EXERCISE OBJECTIVE =
Transcribe the listing verbatim. Do not carry over any pictures.

SUPPLIED DATA =
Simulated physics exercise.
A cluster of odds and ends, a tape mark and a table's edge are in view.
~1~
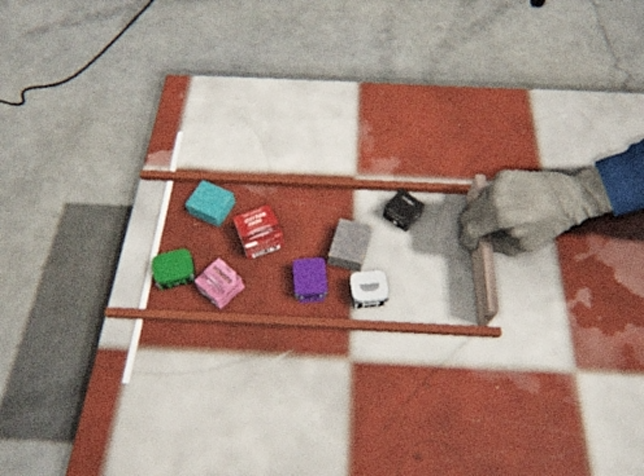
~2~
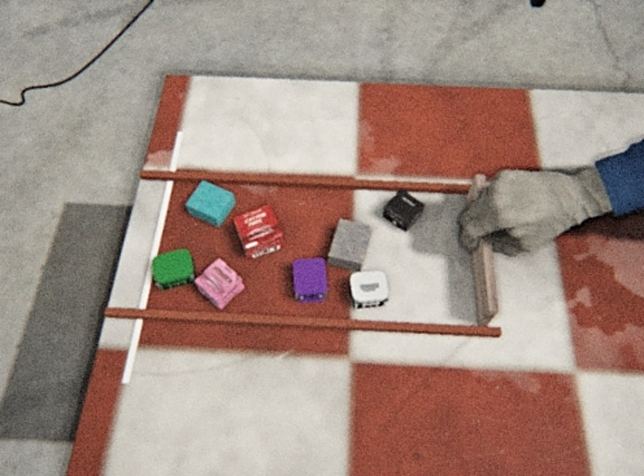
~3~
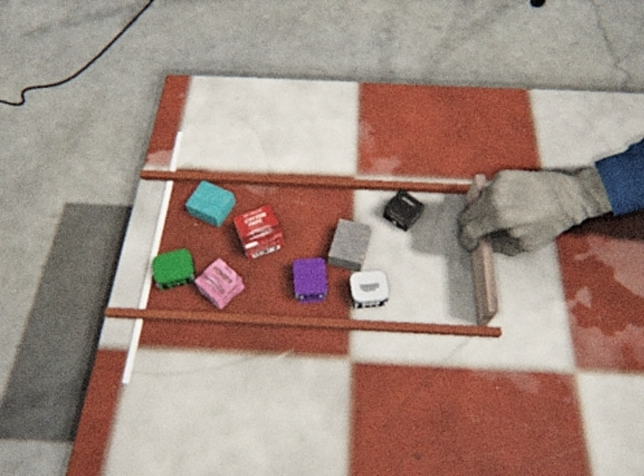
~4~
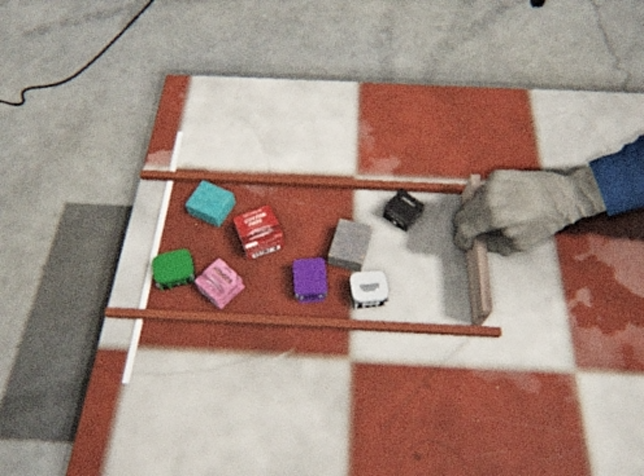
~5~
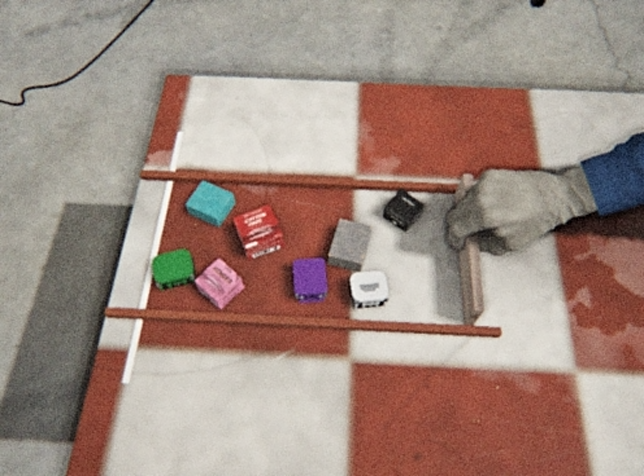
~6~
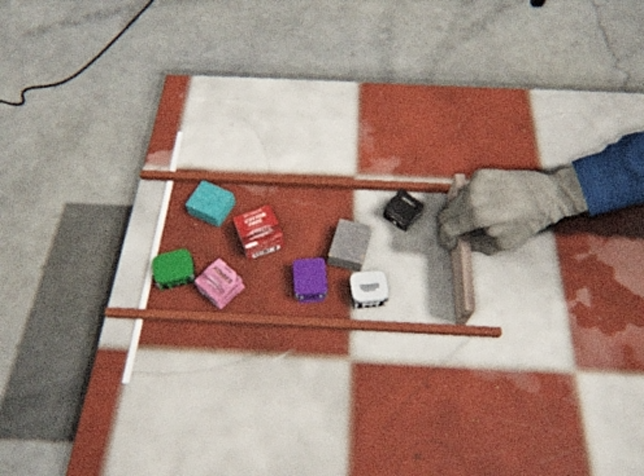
A gloved hand slides a board slightly left between two rails toward eight still, colourful objects.
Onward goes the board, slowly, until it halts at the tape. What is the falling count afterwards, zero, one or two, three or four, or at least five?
The pieces that drop number five and up.
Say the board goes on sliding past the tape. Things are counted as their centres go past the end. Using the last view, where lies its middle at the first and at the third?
At (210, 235) for the first, at (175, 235) for the third.
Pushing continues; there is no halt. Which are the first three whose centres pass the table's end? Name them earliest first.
Earliest first: The green case, then the pink box, and then the red box.
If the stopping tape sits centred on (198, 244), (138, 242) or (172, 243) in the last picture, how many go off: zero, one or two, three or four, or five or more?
One or two; five or more; either three or four.
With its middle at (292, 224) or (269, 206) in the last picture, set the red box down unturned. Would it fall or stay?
In order, the object goes off, then goes off.
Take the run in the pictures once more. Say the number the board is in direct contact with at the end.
The count is 3.
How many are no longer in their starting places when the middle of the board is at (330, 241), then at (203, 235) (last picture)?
That gives 4 for the first and 8 for the second.
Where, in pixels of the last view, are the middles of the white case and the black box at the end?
First (129, 276), then (146, 206).
Soon after, none off yet; green case at rest near (175, 270); turquoise block at rest near (211, 204); pink box at rest near (220, 284).
In the end, the number that fall off is five or more; gone, purple case, red box, pink box, turquoise block and green case.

FINISHED TASK =
Simulated physics exercise.
A cluster of odds and ends, a tape mark and a table's edge are in view.
~1~
~2~
~3~
~4~
~5~
~6~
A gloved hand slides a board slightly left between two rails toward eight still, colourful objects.
Onward goes the board, slowly, until it halts at the tape. What is the falling count afterwards, zero, one or two, three or four, or at least five?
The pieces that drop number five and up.
Say the board goes on sliding past the tape. Things are counted as their centres go past the end. Using the last view, where lies its middle at the first and at the third?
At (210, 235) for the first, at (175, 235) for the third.
Pushing continues; there is no halt. Which are the first three whose centres pass the table's end? Name them earliest first.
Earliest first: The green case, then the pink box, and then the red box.
If the stopping tape sits centred on (198, 244), (138, 242) or (172, 243) in the last picture, how many go off: zero, one or two, three or four, or five or more?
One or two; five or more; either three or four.
With its middle at (292, 224) or (269, 206) in the last picture, set the red box down unturned. Would it fall or stay?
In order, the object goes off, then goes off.
Take the run in the pictures once more. Say the number the board is in direct contact with at the end.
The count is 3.
How many are no longer in their starting places when the middle of the board is at (330, 241), then at (203, 235) (last picture)?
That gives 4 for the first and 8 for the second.
Where, in pixels of the last view, are the middles of the white case and the black box at the end?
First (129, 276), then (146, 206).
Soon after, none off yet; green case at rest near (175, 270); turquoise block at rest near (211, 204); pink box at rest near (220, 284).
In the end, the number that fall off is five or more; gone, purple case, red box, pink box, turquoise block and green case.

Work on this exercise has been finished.